WHAT YOU WILL DO → Please output every line of the material as it stands, without the pictures.

======

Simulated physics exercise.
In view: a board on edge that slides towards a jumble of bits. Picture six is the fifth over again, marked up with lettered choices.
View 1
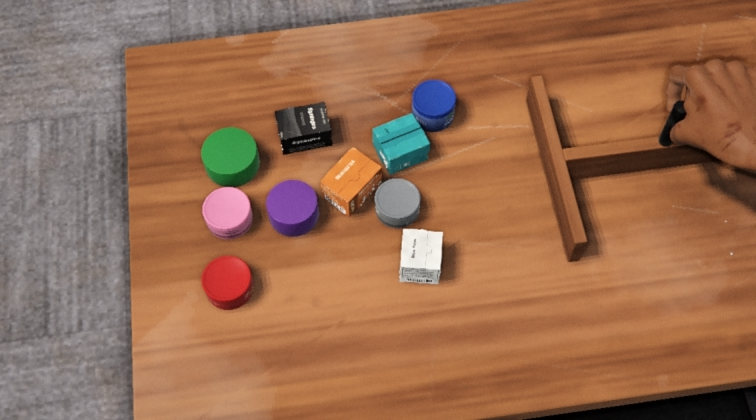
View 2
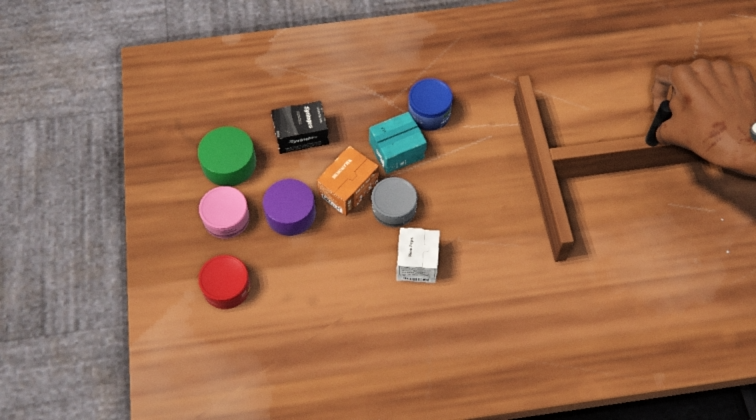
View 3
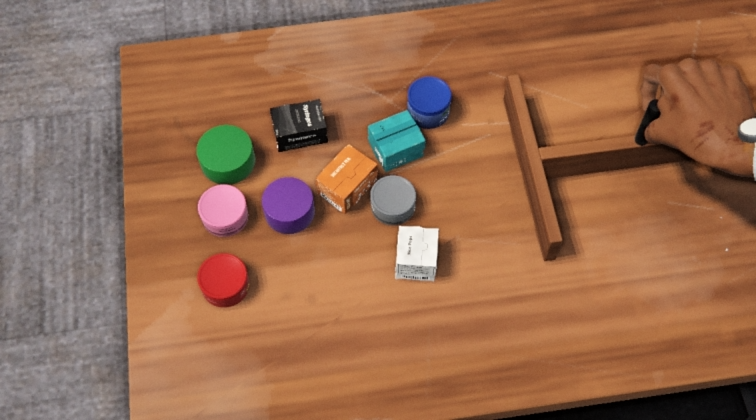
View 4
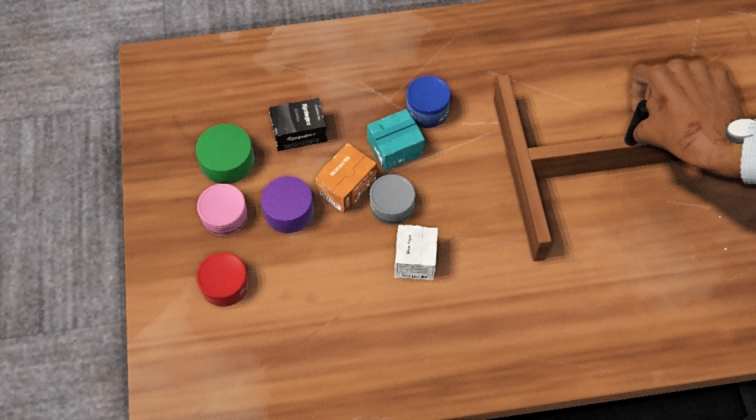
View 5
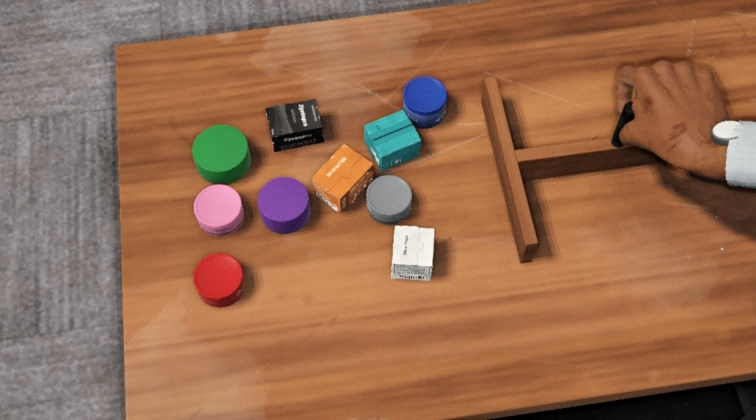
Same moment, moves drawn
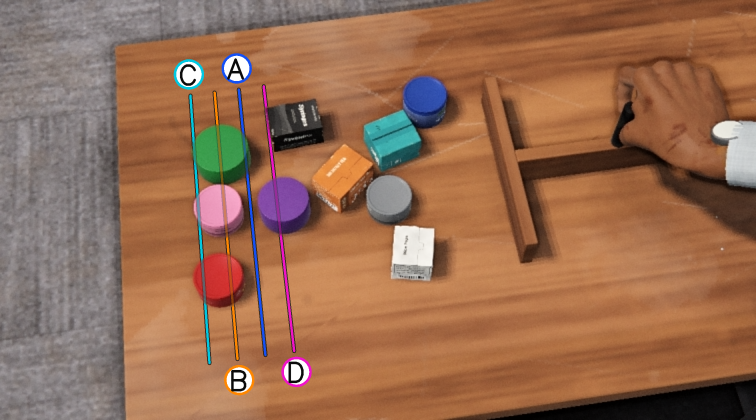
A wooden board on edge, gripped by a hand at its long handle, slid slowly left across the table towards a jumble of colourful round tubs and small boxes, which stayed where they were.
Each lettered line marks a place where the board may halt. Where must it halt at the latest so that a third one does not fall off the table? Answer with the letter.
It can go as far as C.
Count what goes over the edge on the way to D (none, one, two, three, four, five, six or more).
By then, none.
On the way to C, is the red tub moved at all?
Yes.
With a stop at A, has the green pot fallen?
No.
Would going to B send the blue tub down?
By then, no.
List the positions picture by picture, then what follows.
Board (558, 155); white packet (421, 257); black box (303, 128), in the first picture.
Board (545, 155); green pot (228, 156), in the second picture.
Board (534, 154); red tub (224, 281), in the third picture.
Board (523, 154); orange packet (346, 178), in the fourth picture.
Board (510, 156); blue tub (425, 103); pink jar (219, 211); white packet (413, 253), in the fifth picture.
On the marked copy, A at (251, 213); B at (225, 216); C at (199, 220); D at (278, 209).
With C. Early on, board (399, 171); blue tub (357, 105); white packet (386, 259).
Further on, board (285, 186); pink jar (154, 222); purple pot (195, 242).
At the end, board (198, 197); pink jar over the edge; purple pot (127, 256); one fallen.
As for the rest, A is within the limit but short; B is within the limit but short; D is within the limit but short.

======

FINAL RESULT →
Simulated physics exercise.
In view: a board on edge that slides towards a jumble of bits. Picture six is the fifth over again, marked up with lettered choices.
View 1
View 2
View 3
View 4
View 5
Same moment, moves drawn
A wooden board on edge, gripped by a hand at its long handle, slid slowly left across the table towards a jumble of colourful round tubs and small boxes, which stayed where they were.
Each lettered line marks a place where the board may halt. Where must it halt at the latest so that a third one does not fall off the table? Answer with the letter.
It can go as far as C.
Count what goes over the edge on the way to D (none, one, two, three, four, five, six or more).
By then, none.
On the way to C, is the red tub moved at all?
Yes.
With a stop at A, has the green pot fallen?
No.
Would going to B send the blue tub down?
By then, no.
List the positions picture by picture, then what follows.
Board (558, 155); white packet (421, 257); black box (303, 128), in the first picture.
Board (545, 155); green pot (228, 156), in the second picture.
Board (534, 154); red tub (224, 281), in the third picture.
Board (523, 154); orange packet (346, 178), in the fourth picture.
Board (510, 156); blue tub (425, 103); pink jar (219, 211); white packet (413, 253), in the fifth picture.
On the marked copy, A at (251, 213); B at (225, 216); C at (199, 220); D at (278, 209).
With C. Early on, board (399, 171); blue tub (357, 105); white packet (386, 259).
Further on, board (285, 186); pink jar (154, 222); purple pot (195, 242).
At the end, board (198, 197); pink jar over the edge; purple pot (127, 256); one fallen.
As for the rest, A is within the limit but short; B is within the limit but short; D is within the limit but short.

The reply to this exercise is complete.